== Exercise directions ==
Return the material word for word. Do not include the pictures.

== Stored data ==
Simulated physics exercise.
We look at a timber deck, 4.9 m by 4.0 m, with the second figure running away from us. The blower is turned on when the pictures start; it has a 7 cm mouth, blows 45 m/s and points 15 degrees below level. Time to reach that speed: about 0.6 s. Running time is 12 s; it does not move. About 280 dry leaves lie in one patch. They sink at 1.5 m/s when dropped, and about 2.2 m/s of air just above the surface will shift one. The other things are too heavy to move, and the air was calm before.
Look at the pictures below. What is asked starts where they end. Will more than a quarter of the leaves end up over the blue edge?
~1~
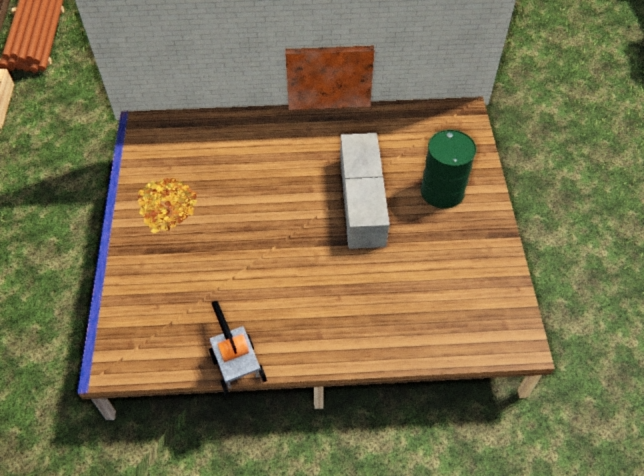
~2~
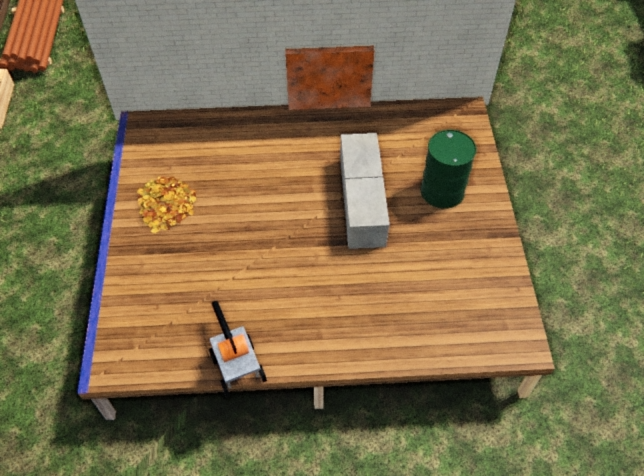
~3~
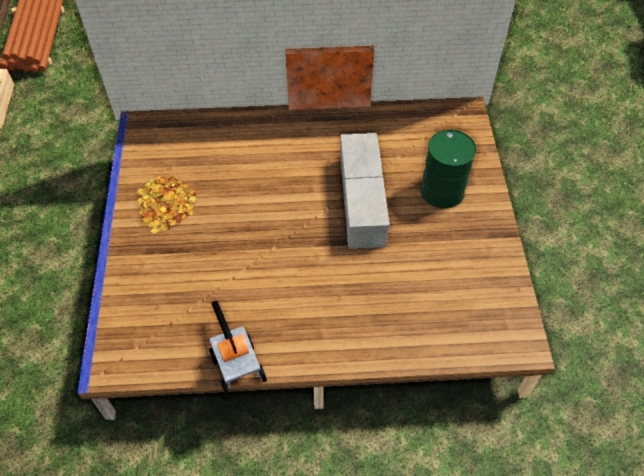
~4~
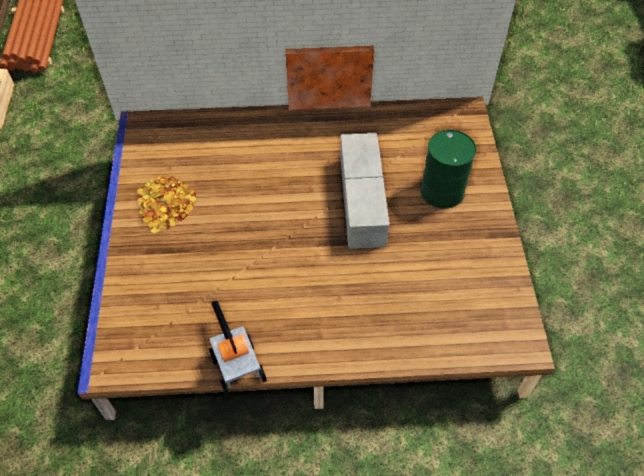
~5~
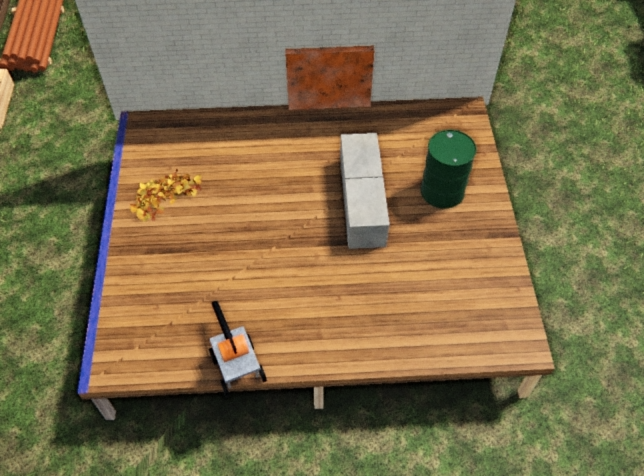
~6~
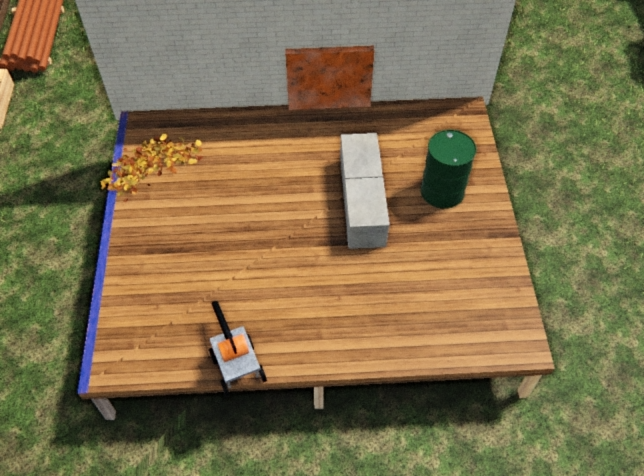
Yes.
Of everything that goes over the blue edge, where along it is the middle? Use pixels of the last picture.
Near (116, 144).
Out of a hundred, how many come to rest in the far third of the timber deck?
About 15 percent.
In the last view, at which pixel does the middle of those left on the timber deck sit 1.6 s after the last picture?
The middle ends up close to (168, 108).
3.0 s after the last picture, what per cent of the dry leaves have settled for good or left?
Estimate: Close to 80 %.
Then, 1.6 s after the last picture, 26 % are on the move or not yet settled, 71 % are over the blue edge; the middle of those still in play is near (168, 108).
Then, 3.0 s after the last picture, 20 % are on the move or not yet settled, 77 % are over the blue edge; the middle of those still in play is near (173, 109).
Then, 5.8 s after the last picture, 14 % are on the move or not yet settled, 82 % are over the blue edge; the middle of those still in play is near (186, 108).
Then, 11.1 s after the last picture, at the end, 85 % are over the blue edge.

== Completed task ==
Simulated physics exercise.
We look at a timber deck, 4.9 m by 4.0 m, with the second figure running away from us. The blower is turned on when the pictures start; it has a 7 cm mouth, blows 45 m/s and points 15 degrees below level. Time to reach that speed: about 0.6 s. Running time is 12 s; it does not move. About 280 dry leaves lie in one patch. They sink at 1.5 m/s when dropped, and about 2.2 m/s of air just above the surface will shift one. The other things are too heavy to move, and the air was calm before.
Look at the pictures below. What is asked starts where they end. Will more than a quarter of the leaves end up over the blue edge?
~1~
~2~
~3~
~4~
~5~
~6~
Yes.
Of everything that goes over the blue edge, where along it is the middle? Use pixels of the last picture.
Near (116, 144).
Out of a hundred, how many come to rest in the far third of the timber deck?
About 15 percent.
In the last view, at which pixel does the middle of those left on the timber deck sit 1.6 s after the last picture?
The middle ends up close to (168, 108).
3.0 s after the last picture, what per cent of the dry leaves have settled for good or left?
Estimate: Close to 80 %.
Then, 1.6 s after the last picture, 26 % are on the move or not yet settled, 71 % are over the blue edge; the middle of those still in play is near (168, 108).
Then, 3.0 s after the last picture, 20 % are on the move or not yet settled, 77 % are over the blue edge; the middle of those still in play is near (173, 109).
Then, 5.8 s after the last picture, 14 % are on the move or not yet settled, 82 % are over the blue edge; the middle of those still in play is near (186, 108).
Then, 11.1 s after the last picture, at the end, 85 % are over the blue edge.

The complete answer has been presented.